TASK BRIEF:
Please report every line from the material that contains the word "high".

* begin *

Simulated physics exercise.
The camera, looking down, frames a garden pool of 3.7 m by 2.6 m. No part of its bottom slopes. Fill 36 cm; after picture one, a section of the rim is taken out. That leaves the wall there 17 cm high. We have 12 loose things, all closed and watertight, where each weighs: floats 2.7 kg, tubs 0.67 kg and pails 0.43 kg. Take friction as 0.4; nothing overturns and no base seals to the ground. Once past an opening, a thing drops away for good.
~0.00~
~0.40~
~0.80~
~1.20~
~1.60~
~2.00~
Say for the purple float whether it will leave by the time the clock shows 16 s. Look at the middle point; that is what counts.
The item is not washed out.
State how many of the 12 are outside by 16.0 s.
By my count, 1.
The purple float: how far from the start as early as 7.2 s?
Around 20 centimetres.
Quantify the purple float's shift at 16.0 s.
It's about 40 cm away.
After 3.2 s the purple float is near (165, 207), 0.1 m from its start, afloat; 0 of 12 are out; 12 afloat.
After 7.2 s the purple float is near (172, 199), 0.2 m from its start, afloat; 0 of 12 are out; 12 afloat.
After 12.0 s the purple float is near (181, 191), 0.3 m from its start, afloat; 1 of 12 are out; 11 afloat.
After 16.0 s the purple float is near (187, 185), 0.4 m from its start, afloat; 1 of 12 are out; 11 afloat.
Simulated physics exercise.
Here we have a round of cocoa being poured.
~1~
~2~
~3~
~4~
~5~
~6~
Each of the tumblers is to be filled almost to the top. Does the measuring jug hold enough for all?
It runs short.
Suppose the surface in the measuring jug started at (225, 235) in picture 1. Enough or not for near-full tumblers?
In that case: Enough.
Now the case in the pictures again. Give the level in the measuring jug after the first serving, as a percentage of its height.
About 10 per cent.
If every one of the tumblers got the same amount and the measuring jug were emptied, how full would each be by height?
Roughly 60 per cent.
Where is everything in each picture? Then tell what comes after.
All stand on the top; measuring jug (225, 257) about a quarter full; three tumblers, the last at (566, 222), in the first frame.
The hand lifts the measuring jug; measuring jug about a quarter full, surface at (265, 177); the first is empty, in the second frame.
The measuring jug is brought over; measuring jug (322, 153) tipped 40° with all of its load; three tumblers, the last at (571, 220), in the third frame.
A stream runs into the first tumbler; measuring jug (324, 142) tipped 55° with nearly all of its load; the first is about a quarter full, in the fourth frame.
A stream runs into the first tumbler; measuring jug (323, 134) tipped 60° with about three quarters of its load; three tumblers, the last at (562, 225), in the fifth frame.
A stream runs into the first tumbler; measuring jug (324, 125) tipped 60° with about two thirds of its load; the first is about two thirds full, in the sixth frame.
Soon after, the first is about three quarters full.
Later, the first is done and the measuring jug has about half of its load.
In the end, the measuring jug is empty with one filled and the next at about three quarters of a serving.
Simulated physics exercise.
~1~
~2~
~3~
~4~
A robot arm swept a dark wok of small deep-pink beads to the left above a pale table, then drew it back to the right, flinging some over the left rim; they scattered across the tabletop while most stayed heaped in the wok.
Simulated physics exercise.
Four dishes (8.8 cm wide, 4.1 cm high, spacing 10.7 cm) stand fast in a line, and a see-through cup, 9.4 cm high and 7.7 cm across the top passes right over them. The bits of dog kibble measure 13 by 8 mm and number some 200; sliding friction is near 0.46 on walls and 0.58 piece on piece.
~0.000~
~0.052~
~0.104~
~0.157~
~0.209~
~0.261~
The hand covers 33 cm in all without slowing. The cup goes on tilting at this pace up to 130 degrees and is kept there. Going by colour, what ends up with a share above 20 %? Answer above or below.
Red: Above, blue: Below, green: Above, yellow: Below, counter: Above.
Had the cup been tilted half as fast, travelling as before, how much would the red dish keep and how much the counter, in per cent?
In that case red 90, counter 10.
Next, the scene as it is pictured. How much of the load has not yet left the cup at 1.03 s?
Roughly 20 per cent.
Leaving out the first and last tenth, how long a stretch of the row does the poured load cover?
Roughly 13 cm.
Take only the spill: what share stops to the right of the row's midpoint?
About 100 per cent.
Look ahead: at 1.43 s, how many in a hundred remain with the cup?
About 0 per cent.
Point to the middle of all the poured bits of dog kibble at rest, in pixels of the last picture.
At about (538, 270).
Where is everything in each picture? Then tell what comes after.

* end *

SOLUTION TO THE PROBLEM:
The camera, looking down, frames a garden pool of 3.7 m by 2.6 m. No part of its bottom slopes. Fill 36 cm; after picture one, a section of the rim is taken out. That leaves the wall there 17 cm high. We have 12 loose things, all closed and watertight, where each weighs: floats 2.7 kg, tubs 0.67 kg and pails 0.43 kg. Take friction as 0.4; nothing overturns and no base seals to the ground. Once past an opening, a thing drops away for good.
Four dishes (8.8 cm wide, 4.1 cm high, spacing 10.7 cm) stand fast in a line, and a see-through cup, 9.4 cm high and 7.7 cm across the top passes right over them. The bits of dog kibble measure 13 by 8 mm and number some 200; sliding friction is near 0.46 on walls and 0.58 piece on piece.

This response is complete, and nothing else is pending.